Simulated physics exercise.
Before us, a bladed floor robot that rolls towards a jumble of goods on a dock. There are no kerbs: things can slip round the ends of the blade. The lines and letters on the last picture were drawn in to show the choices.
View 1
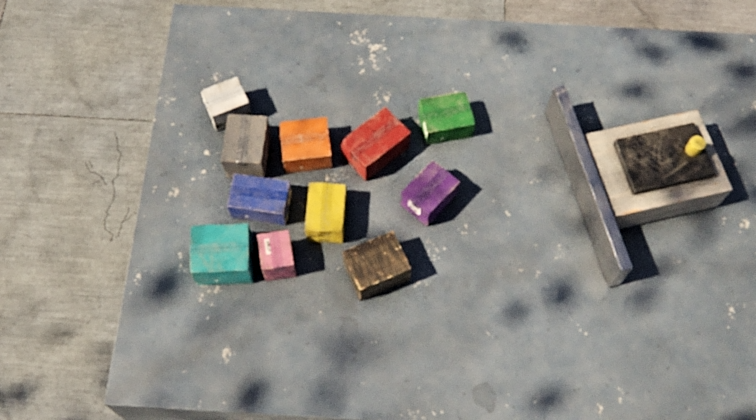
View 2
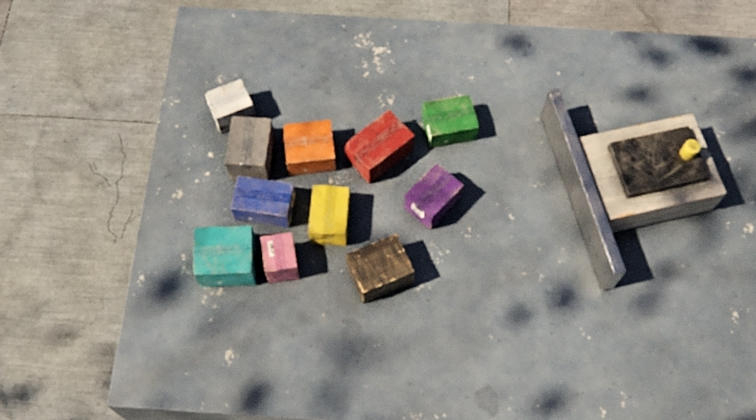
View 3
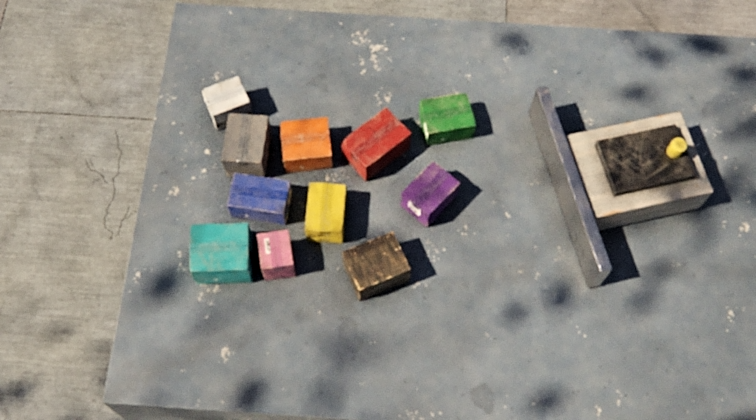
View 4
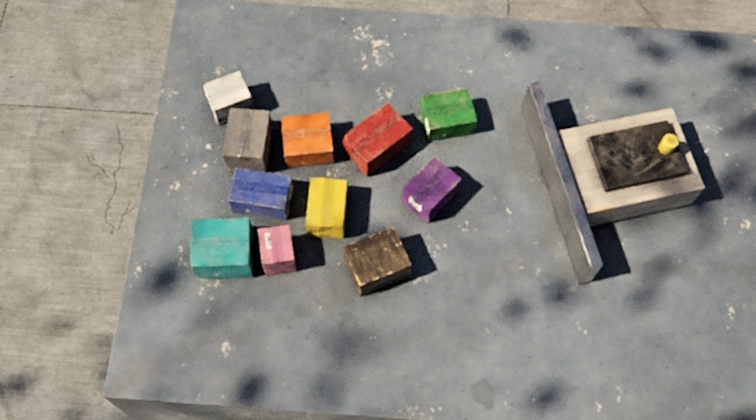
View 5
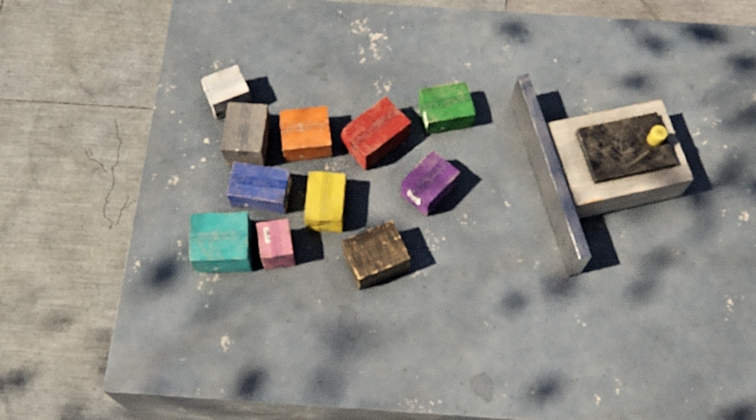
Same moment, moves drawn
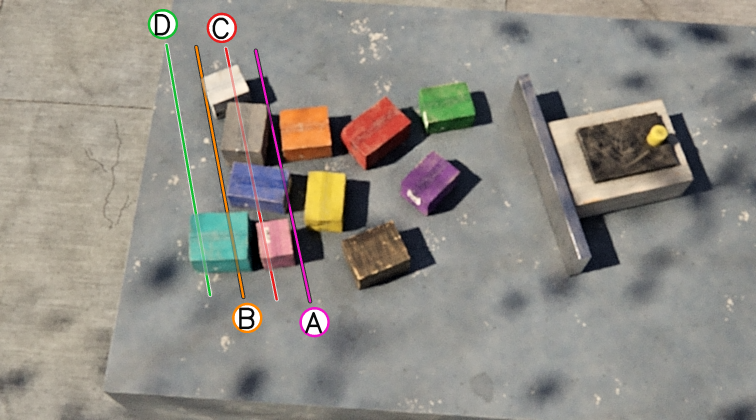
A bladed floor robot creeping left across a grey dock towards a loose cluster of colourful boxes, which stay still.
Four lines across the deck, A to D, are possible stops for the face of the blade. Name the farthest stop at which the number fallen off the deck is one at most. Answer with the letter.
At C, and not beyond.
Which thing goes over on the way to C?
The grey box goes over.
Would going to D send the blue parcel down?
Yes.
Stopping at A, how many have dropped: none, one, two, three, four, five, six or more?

════

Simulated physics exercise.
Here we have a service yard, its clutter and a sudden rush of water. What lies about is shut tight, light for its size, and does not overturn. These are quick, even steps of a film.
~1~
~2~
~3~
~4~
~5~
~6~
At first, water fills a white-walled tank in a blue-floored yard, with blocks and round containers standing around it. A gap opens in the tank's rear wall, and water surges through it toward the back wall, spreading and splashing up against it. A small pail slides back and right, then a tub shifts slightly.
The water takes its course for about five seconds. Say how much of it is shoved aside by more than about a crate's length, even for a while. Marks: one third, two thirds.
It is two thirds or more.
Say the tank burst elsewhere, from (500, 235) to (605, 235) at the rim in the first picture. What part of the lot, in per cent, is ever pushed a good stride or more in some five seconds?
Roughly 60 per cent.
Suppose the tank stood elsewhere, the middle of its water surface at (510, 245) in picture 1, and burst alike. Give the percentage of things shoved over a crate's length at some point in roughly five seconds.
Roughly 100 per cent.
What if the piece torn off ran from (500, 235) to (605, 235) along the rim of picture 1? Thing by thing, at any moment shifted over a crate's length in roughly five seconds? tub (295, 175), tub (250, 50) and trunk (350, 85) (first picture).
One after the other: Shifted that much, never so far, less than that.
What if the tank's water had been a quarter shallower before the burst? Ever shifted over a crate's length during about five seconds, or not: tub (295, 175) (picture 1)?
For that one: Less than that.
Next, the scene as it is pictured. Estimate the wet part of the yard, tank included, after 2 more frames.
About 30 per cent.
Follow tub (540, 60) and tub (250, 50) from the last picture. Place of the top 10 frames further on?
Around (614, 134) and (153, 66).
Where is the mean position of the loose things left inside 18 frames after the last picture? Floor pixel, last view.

════

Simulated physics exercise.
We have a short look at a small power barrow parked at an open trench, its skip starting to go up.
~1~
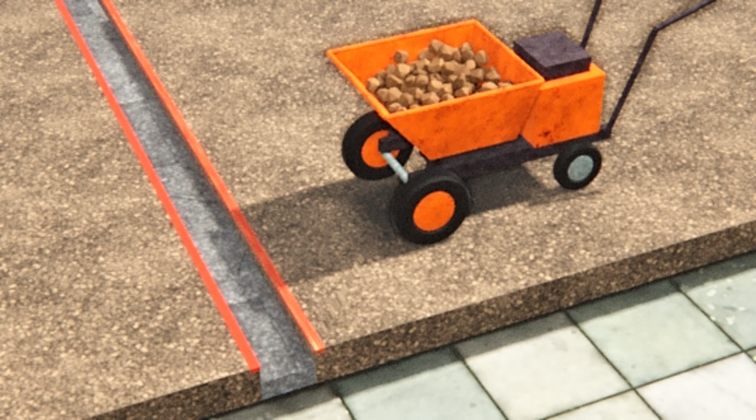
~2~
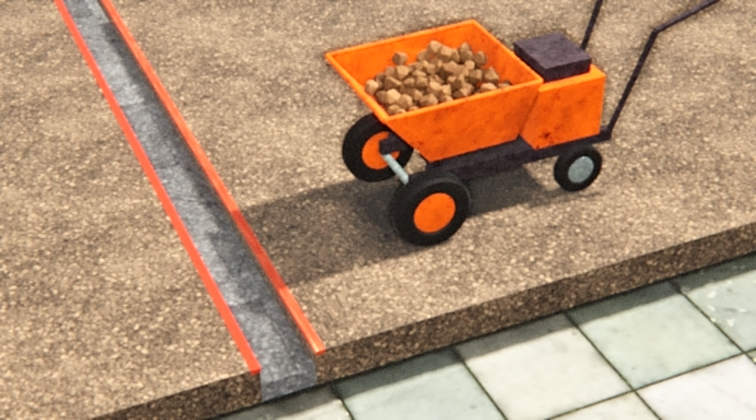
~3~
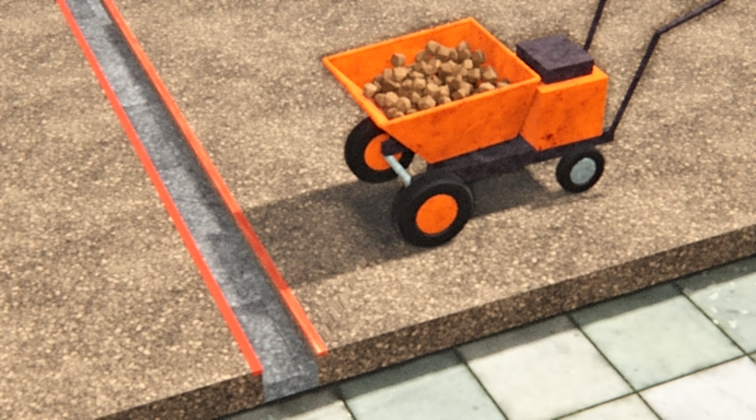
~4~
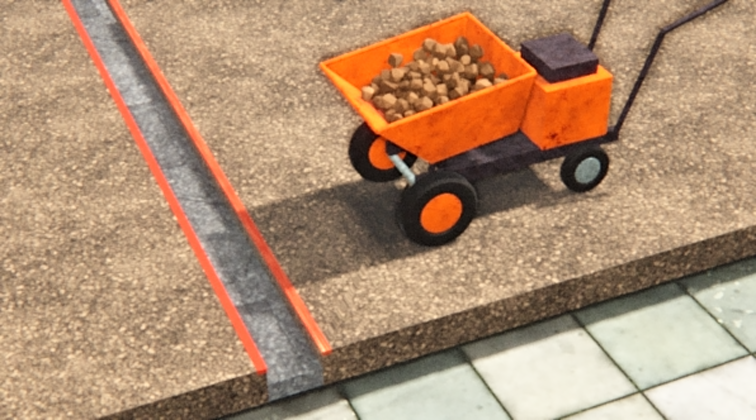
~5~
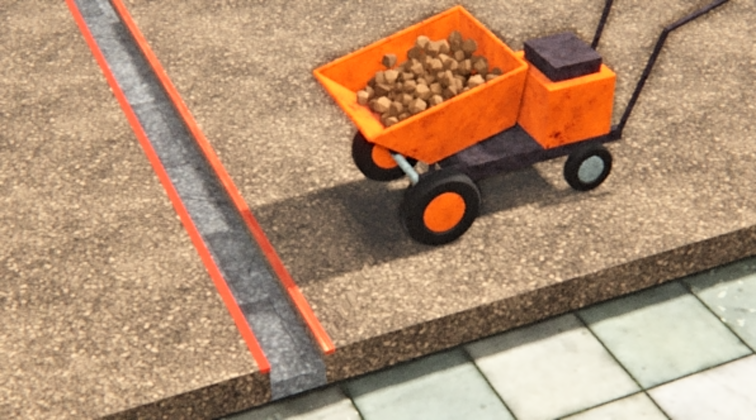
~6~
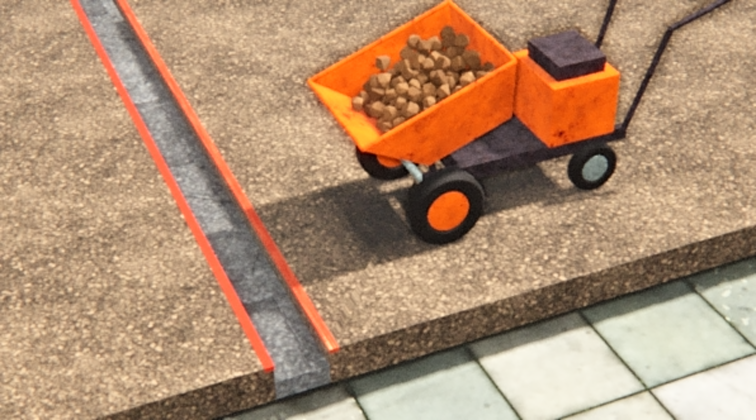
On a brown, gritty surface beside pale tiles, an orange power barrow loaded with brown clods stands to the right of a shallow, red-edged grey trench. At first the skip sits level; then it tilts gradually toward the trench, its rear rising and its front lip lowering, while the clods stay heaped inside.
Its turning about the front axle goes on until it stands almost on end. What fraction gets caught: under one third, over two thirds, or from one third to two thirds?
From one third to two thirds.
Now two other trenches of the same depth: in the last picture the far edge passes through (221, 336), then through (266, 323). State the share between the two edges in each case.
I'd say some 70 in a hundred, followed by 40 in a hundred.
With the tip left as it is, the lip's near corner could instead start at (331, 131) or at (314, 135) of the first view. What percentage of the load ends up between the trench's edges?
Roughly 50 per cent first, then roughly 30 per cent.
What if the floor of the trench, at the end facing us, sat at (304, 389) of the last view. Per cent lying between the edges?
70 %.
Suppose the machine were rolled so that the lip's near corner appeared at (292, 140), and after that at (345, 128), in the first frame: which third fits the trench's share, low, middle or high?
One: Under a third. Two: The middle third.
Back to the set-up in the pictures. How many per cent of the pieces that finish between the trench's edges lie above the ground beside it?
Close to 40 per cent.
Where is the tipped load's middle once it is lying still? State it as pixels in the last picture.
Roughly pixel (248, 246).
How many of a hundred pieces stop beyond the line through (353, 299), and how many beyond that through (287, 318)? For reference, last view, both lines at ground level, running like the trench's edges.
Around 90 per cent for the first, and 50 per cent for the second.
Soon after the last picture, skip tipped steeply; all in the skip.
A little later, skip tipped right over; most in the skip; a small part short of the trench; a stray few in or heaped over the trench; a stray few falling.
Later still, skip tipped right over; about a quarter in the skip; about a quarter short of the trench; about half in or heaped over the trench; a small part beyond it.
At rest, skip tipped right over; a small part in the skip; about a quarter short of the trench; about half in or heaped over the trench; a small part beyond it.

════

[Aim of the exercise]: Quote nothing but the lines that run from the line containing "Which thing goes over on the way to C?" through the line containing "Stopping at A, how", keeping both of them word for word.

[Expected answer]:
Which thing goes over on the way to C?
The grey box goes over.
Would going to D send the blue parcel down?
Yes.
Stopping at A, how many have dropped: none, one, two, three, four, five, six or more?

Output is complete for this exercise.